(Objective)
Scan the material that follows. Copy every line containing the word "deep".

Source records start

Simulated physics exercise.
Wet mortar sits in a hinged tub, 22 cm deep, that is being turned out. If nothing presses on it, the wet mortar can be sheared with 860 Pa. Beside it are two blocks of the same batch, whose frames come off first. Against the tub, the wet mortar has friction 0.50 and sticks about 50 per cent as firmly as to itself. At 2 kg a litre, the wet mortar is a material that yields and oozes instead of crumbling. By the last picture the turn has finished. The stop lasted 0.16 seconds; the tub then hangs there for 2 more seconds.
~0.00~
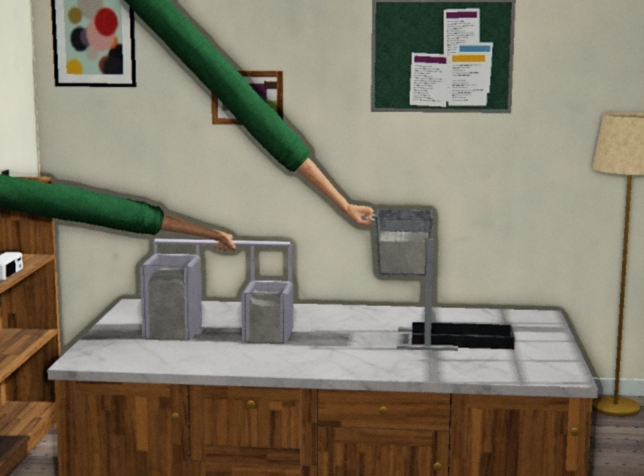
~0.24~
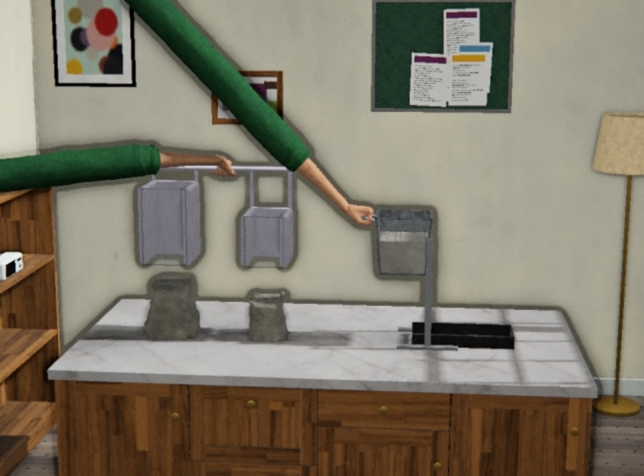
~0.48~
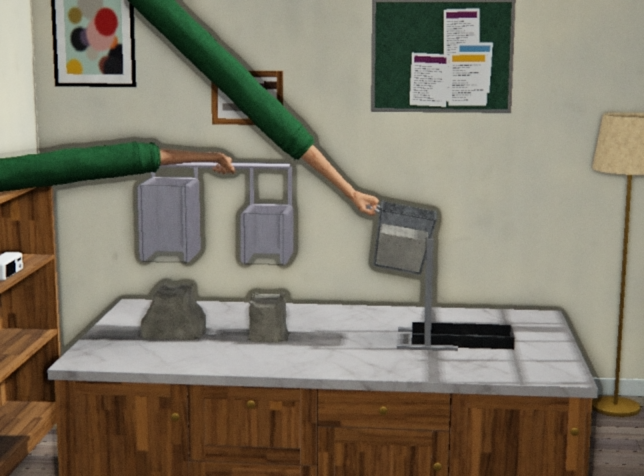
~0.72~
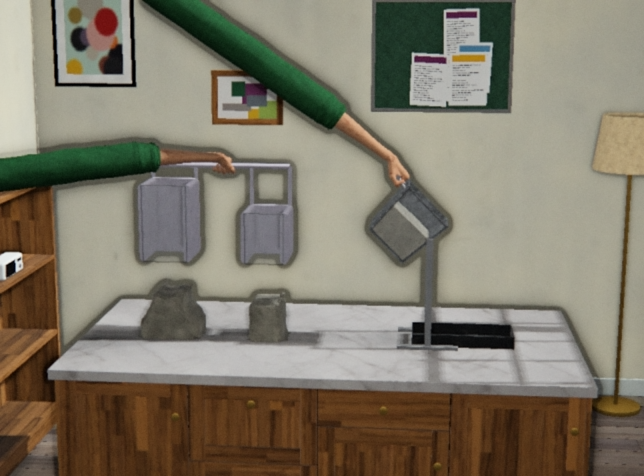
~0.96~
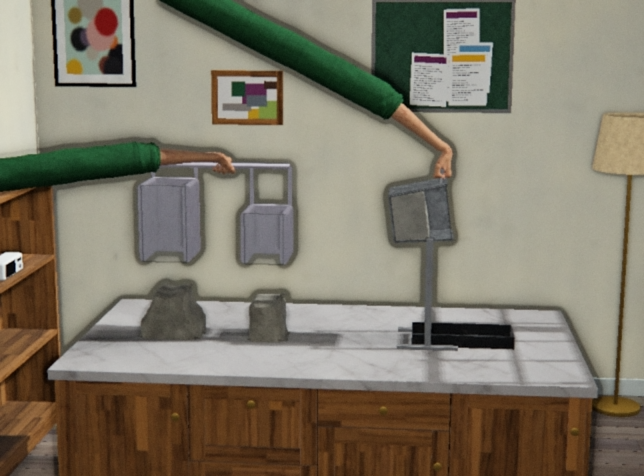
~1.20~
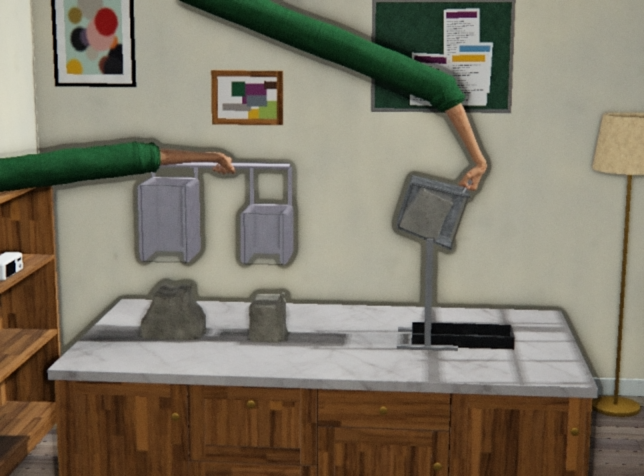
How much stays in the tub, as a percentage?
0 %.
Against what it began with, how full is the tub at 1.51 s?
The tub holds some 45 % at that moment.
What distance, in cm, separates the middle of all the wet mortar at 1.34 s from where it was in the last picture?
I'd estimate roughly 6 centimetres.
After 1.34 s, the tub is at 107 degrees and holds 96 %.
After 1.51 s, the tub is at 107 degrees and holds 45 %.
After 1.68 s, the tub is at 107 degrees and holds 37 %.
After 1.85 s, the tub is at 107 degrees and holds 35 %.
After 3.20 s, the tub is at 107 degrees and holds 0 %.
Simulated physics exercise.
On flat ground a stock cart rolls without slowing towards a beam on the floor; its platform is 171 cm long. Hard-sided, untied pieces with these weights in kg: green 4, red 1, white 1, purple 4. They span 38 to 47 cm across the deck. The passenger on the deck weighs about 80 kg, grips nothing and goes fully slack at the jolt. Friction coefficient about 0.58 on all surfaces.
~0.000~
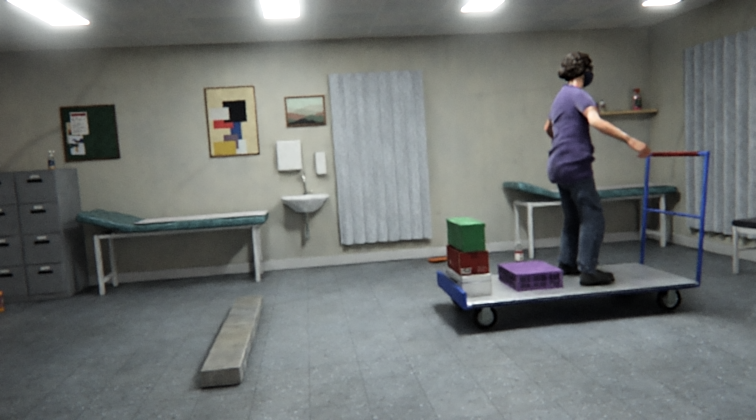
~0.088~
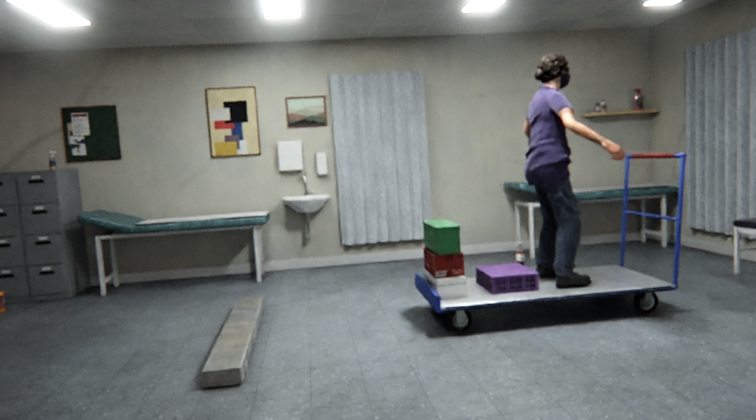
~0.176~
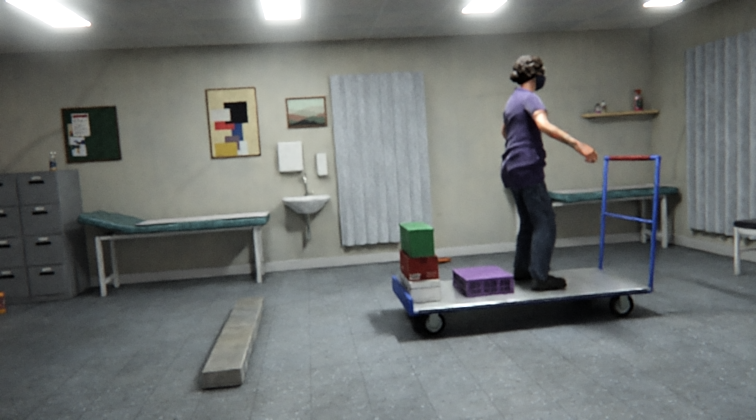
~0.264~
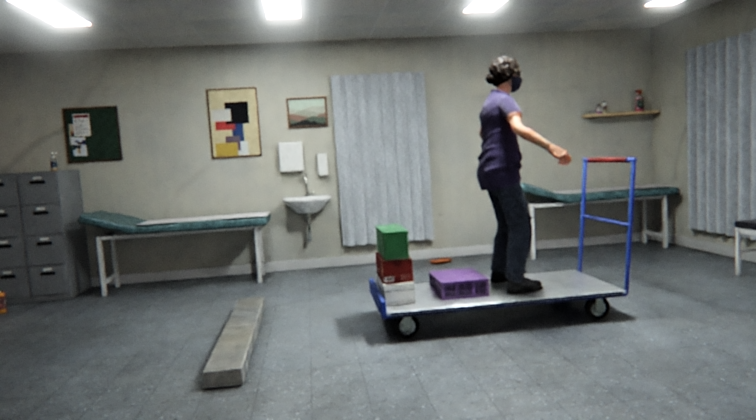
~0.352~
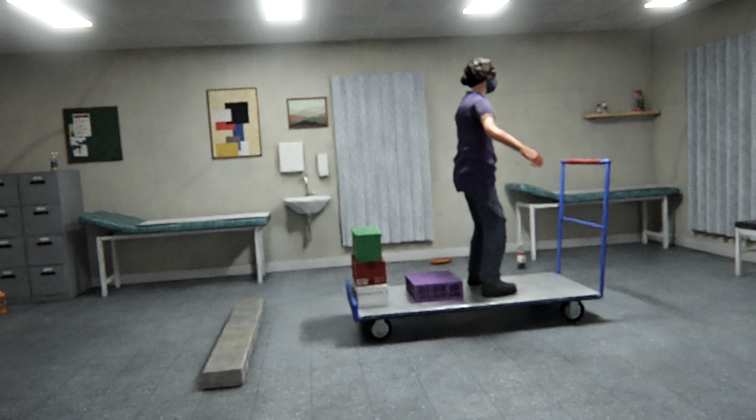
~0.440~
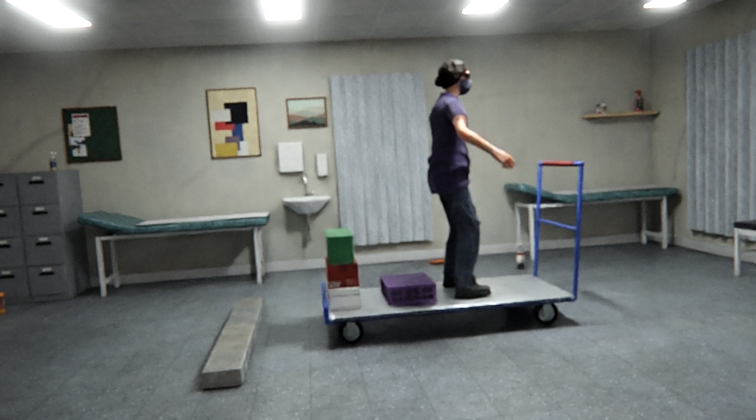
A blue-framed cart rolled steadily left across the floor towards a beam, carrying stacked boxes, a purple crate and a standing person in a purple shirt who held one arm out towards the handle.
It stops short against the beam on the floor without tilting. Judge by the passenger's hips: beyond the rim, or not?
The passenger's hips end beyond the front rim.
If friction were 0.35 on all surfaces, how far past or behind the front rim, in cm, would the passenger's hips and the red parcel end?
In that case hips 40 past, red 70 past.
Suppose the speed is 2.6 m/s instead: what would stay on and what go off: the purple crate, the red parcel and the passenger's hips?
Then purple on, red off, hips off.
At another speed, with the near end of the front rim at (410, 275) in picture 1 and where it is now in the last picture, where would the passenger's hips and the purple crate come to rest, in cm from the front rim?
In that case hips 10 behind, purple 40 behind.
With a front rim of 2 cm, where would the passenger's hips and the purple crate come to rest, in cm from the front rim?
In that case hips 30 past, purple 50 behind.
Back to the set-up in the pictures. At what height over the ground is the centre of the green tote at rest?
Some 10 cm up.
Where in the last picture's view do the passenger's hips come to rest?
Around (209, 314).
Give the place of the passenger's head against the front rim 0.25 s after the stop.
About 50 cm behind the rim.
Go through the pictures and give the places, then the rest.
In the first picture, hips (569, 166), red parcel (467, 259), rim corner (465, 304); 154 cm still to roll.
In the second picture, hips (546, 168), red parcel (443, 261), rim corner (439, 307); 135 cm still to roll.
In the third picture, hips (522, 170), red parcel (418, 264), rim corner (412, 310); 116 cm still to roll.
In the fourth picture, hips (498, 172), red parcel (394, 266), rim corner (384, 313); 97 cm still to roll.
In the fifth picture, hips (474, 174), red parcel (368, 269), rim corner (356, 316); 77 cm still to roll.
In the sixth picture, hips (448, 176), red parcel (342, 271), rim corner (327, 319); 58 cm still to roll. Speed about 2.2 m/s.
The wheels strike at 0.71 s.
After 1.26 s the passenger's hips are 9 cm past the rim, near (226, 282) in the last picture's view.
After 1.71 s the passenger's hips are 23 cm past the rim, near (209, 314) in the last picture's view.
At rest, 2.1 s, past the rim, green tote, red parcel and the passenger's hips; behind it, white toolbox and purple crate.
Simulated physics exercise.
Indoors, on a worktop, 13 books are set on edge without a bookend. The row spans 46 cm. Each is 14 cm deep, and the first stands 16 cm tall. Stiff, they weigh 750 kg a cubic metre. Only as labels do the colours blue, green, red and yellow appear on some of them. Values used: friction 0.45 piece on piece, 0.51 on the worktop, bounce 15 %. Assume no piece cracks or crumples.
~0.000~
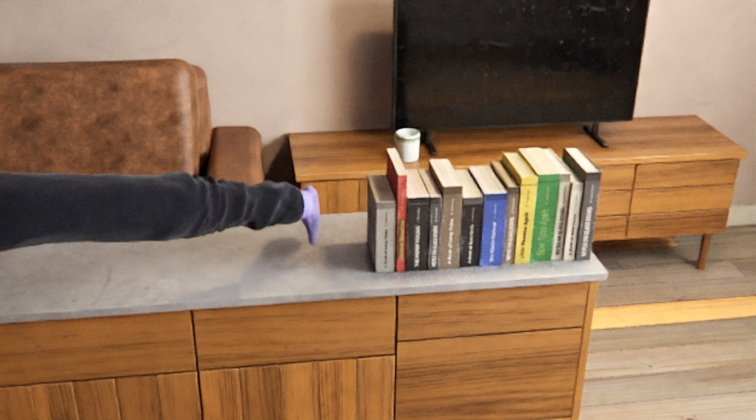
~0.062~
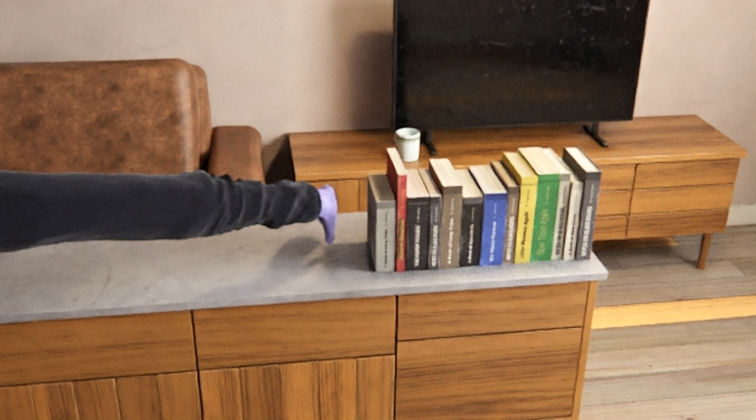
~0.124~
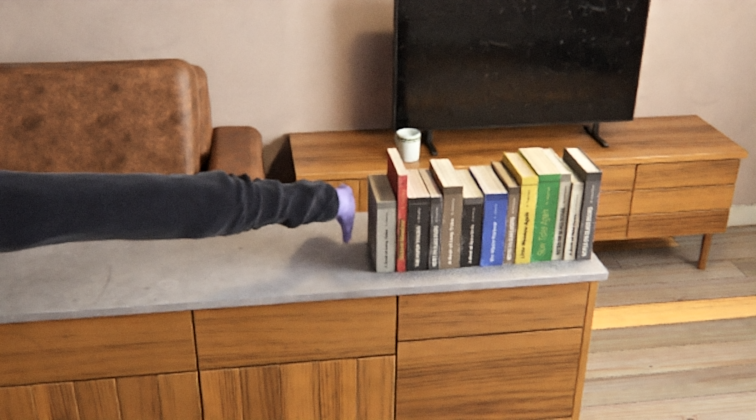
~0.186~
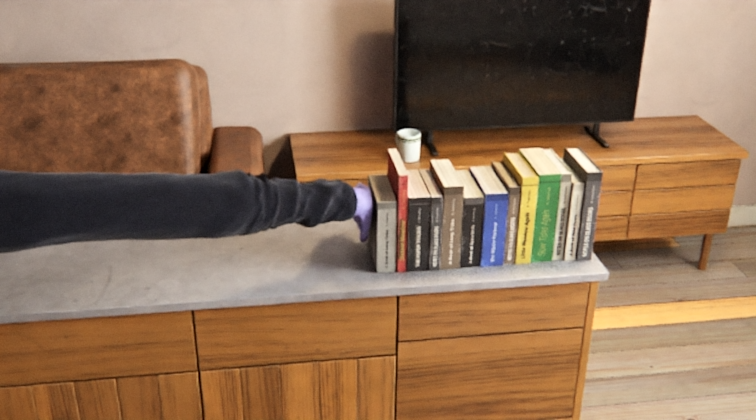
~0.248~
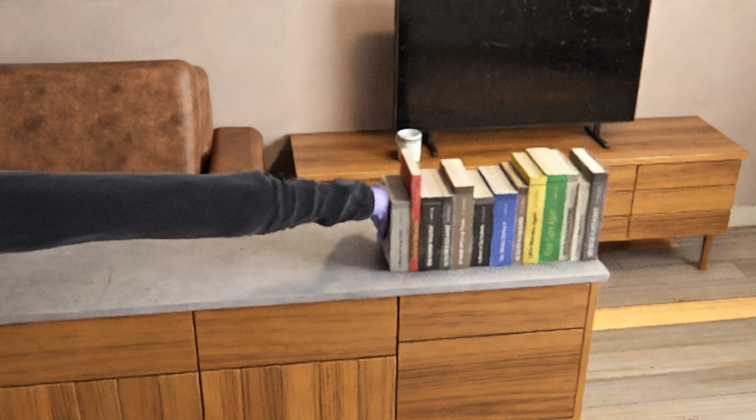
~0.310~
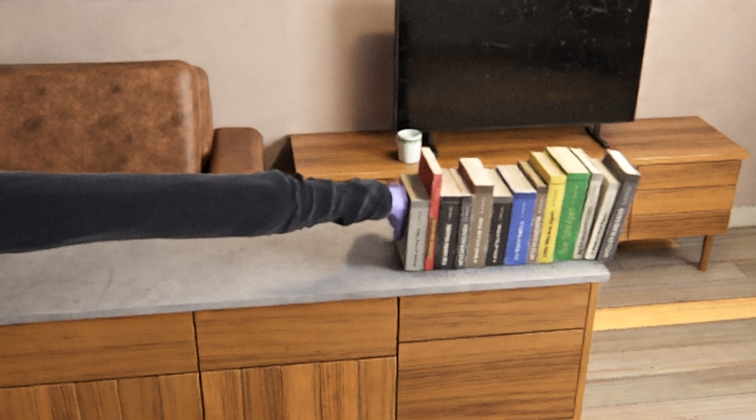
The clip opens on a row of upright books on a grey-topped wooden cabinet, with a dark-sleeved arm and purple-gloved hand at left. The hand moves right until it meets the nearest grey book, then pushes, shifting the books right and leaving them leaning slightly, the far-right one most.
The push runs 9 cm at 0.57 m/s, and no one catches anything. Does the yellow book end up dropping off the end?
Yes.
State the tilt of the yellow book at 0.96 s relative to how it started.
Roughly 160°.
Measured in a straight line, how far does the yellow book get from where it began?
About 85 cm.
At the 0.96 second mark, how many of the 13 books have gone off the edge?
The number reaches 5 by then.
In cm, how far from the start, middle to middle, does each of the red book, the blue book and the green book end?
I'd estimate red at 10 cm, blue at 20 cm and green at 90 cm.
After 0.52 s, 2 of the 13 books off the edge; yellow book leaning 27°; green book leaning 35°.
After 0.96 s, 5 of the 13 books off the edge; yellow book upside down; green book upside down.
By the end (1.5 s), 6 of the 13 books off the edge; yellow book on its side; green book on its side; blue book on its side.
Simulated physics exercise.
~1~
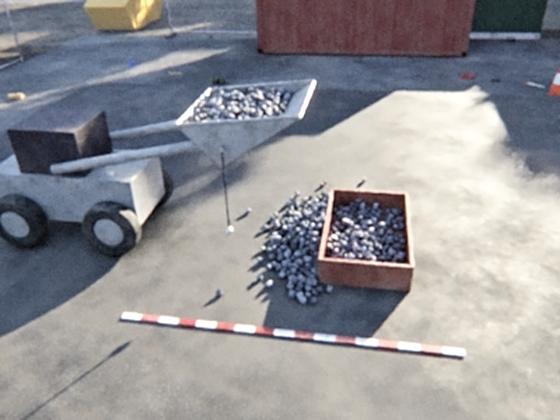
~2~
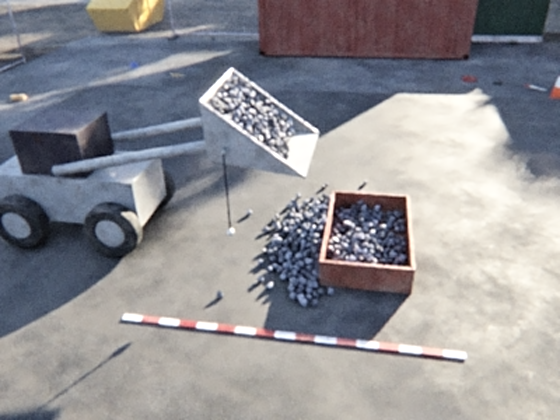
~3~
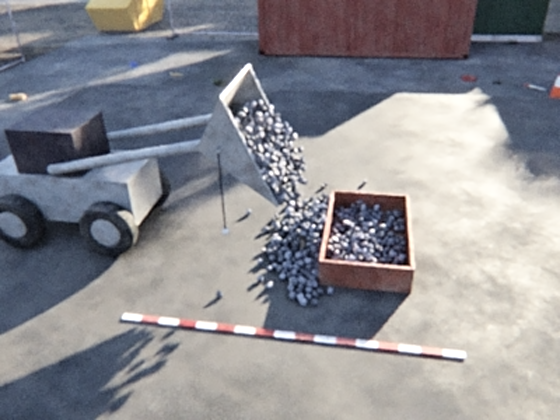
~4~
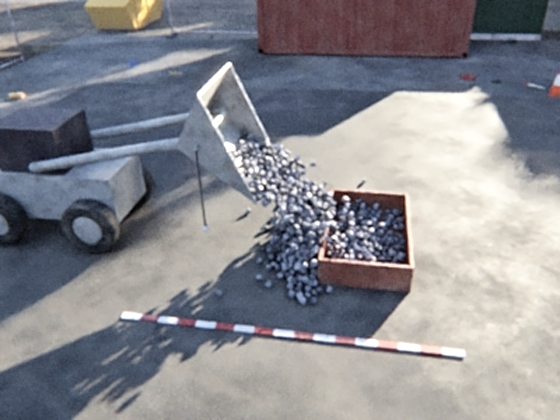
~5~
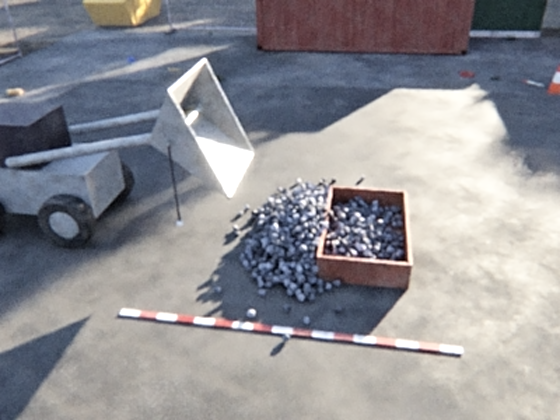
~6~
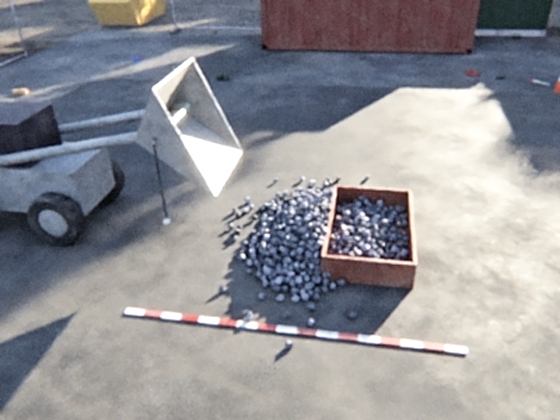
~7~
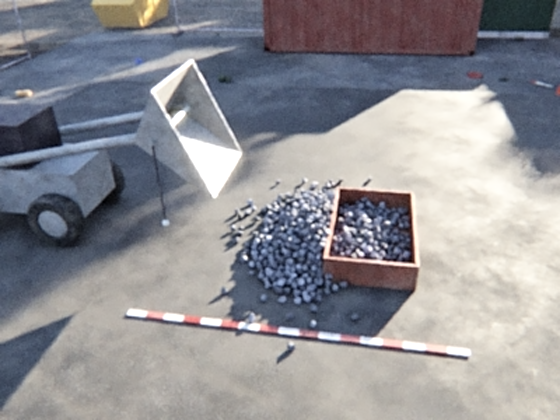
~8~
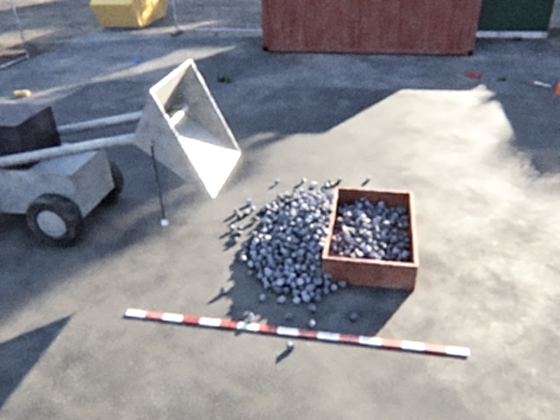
The clip shows a small wheeled loader tipping a grey bucket of stones beside a reddish-brown bin; the stones slide out as it backs left, most landing on the loose pile short of the bin and some inside, and the loader stops with its bucket empty and tilted.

Source records end

(Expected output)
Wet mortar sits in a hinged tub, 22 cm deep, that is being turned out. If nothing presses on it, the wet mortar can be sheared with 860 Pa. Beside it are two blocks of the same batch, whose frames come off first. Against the tub, the wet mortar has friction 0.50 and sticks about 50 per cent as firmly as to itself. At 2 kg a litre, the wet mortar is a material that yields and oozes instead of crumbling. By the last picture the turn has finished. The stop lasted 0.16 seconds; the tub then hangs there for 2 more seconds.
Indoors, on a worktop, 13 books are set on edge without a bookend. The row spans 46 cm. Each is 14 cm deep, and the first stands 16 cm tall. Stiff, they weigh 750 kg a cubic metre. Only as labels do the colours blue, green, red and yellow appear on some of them. Values used: friction 0.45 piece on piece, 0.51 on the worktop, bounce 15 %. Assume no piece cracks or crumples.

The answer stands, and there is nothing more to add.